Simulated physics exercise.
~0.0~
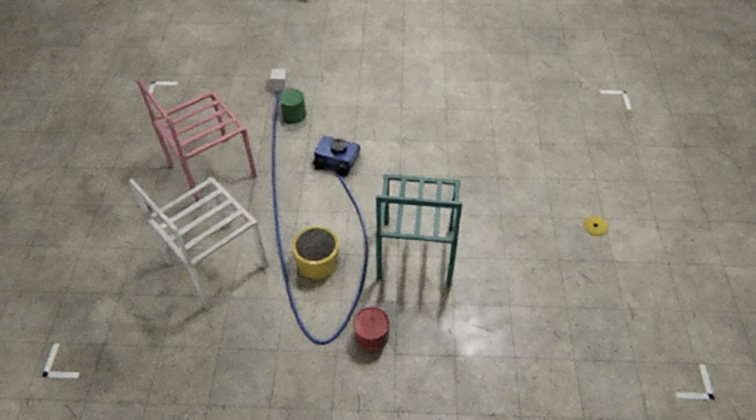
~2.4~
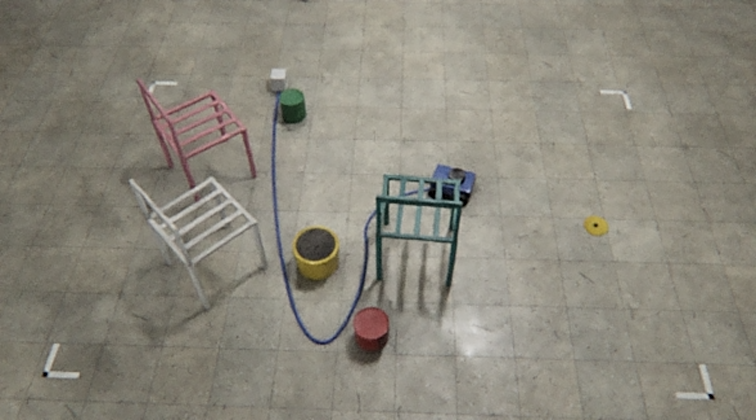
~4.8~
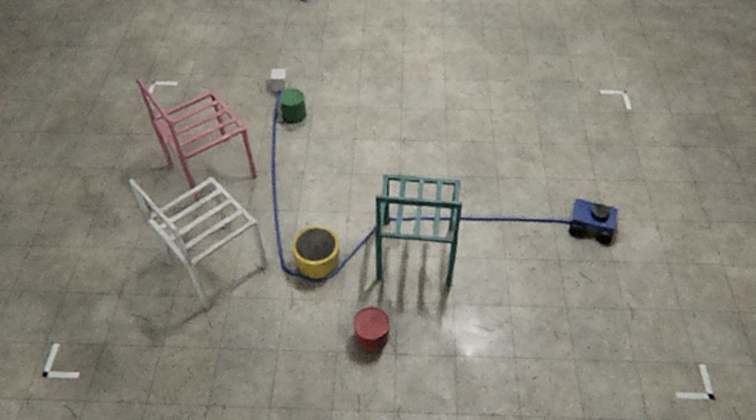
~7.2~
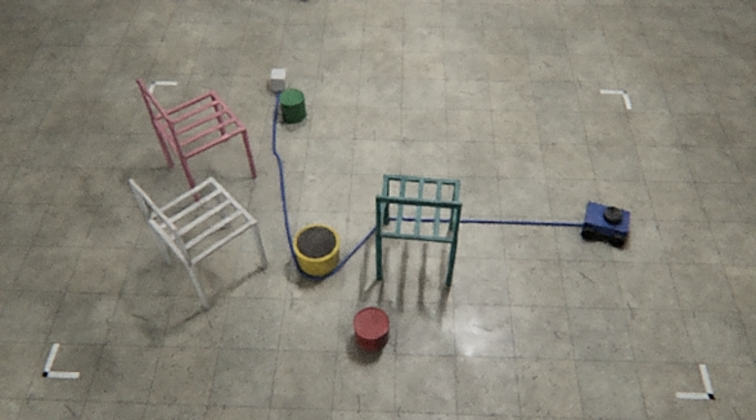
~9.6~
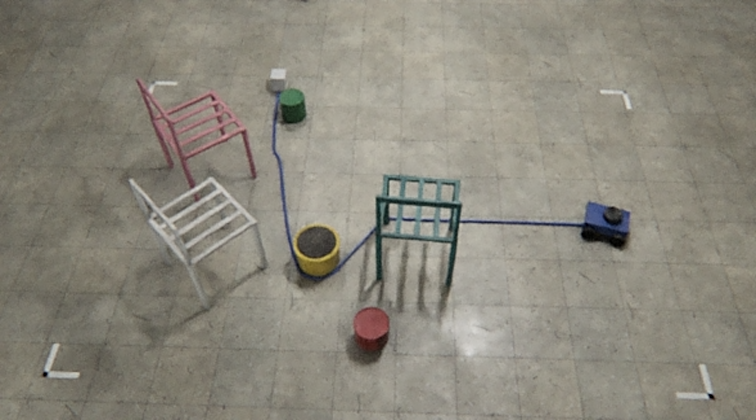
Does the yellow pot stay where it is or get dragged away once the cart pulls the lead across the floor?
The yellow pot stays in its place, with the lead bent around it as the cart comes to rest at the right.
The clip shows a blue cart trailing a blue lead across a floor set with chairs and buckets. It travels right past the teal chair, drawing the lead through the chair's legs and against the yellow pot, then stops at the right with the lead bent around the pot.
++++++
Short task ->
Copy the data character for character, but drop all pictures from the copy.

Right answer ->
Simulated physics exercise.
~0.0~
~2.4~
~4.8~
~7.2~
~9.6~
Does the yellow pot stay where it is or get dragged away once the cart pulls the lead across the floor?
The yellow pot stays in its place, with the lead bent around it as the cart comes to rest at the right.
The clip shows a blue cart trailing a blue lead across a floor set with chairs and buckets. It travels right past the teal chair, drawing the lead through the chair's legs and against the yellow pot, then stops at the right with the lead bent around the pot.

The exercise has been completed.